[Data records]
********************

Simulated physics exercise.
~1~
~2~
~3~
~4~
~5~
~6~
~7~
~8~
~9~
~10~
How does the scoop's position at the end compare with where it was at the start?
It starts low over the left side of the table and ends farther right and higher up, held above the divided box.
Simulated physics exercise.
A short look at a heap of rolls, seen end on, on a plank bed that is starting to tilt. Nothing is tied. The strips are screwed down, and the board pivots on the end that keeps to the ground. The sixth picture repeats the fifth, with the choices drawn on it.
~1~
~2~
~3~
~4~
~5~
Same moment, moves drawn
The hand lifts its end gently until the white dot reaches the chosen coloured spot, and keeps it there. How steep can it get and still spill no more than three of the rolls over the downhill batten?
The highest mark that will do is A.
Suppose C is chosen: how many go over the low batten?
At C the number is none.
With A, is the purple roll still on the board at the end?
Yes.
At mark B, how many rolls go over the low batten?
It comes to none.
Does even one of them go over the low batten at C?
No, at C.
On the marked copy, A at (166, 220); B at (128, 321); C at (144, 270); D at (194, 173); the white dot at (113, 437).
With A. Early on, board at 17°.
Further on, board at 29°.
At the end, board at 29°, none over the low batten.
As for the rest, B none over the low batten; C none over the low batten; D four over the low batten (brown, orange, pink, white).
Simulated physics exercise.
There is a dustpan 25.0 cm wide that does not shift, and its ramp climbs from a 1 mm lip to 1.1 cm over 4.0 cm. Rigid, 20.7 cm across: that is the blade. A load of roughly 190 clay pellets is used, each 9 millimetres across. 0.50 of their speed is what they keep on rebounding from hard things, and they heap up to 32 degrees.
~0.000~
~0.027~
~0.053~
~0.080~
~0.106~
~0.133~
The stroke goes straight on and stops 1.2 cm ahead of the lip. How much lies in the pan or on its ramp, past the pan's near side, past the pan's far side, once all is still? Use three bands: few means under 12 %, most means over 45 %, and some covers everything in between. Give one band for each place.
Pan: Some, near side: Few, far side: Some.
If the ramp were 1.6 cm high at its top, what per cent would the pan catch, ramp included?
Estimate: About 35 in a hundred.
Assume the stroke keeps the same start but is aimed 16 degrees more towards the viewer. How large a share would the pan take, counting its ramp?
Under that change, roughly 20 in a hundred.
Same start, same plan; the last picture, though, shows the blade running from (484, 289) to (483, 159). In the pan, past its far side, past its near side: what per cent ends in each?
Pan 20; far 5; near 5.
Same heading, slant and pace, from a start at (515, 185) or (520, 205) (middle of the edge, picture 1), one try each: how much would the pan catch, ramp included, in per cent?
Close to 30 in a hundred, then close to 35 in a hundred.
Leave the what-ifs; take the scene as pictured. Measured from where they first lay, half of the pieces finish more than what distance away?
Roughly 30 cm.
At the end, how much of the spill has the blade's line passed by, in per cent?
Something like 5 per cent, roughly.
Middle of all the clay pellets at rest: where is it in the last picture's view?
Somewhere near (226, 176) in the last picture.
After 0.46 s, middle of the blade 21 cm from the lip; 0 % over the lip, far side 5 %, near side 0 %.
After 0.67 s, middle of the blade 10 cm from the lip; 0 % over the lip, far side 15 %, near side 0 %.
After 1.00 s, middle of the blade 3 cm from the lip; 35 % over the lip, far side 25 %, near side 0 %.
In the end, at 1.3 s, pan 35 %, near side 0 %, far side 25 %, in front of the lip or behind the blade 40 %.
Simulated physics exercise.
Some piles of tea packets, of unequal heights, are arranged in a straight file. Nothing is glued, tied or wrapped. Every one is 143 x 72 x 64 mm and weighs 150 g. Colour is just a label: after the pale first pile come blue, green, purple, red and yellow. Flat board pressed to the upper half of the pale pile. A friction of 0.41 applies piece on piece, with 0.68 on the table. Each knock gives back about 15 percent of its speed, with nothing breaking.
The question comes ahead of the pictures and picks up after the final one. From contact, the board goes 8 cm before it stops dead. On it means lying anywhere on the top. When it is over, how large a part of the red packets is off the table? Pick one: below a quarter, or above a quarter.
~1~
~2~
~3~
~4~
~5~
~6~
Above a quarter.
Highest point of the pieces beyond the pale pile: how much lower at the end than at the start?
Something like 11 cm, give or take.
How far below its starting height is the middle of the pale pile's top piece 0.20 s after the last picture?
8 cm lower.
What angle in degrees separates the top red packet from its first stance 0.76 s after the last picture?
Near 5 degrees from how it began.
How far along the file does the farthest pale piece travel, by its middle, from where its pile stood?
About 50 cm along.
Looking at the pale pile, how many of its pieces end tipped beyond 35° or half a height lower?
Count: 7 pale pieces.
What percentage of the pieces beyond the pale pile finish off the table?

********************

Task statement: From the data above, show each line that contains "heap".

Final answer:
A short look at a heap of rolls, seen end on, on a plank bed that is starting to tilt. Nothing is tied. The strips are screwed down, and the board pivots on the end that keeps to the ground. The sixth picture repeats the fifth, with the choices drawn on it.
There is a dustpan 25.0 cm wide that does not shift, and its ramp climbs from a 1 mm lip to 1.1 cm over 4.0 cm. Rigid, 20.7 cm across: that is the blade. A load of roughly 190 clay pellets is used, each 9 millimetres across. 0.50 of their speed is what they keep on rebounding from hard things, and they heap up to 32 degrees.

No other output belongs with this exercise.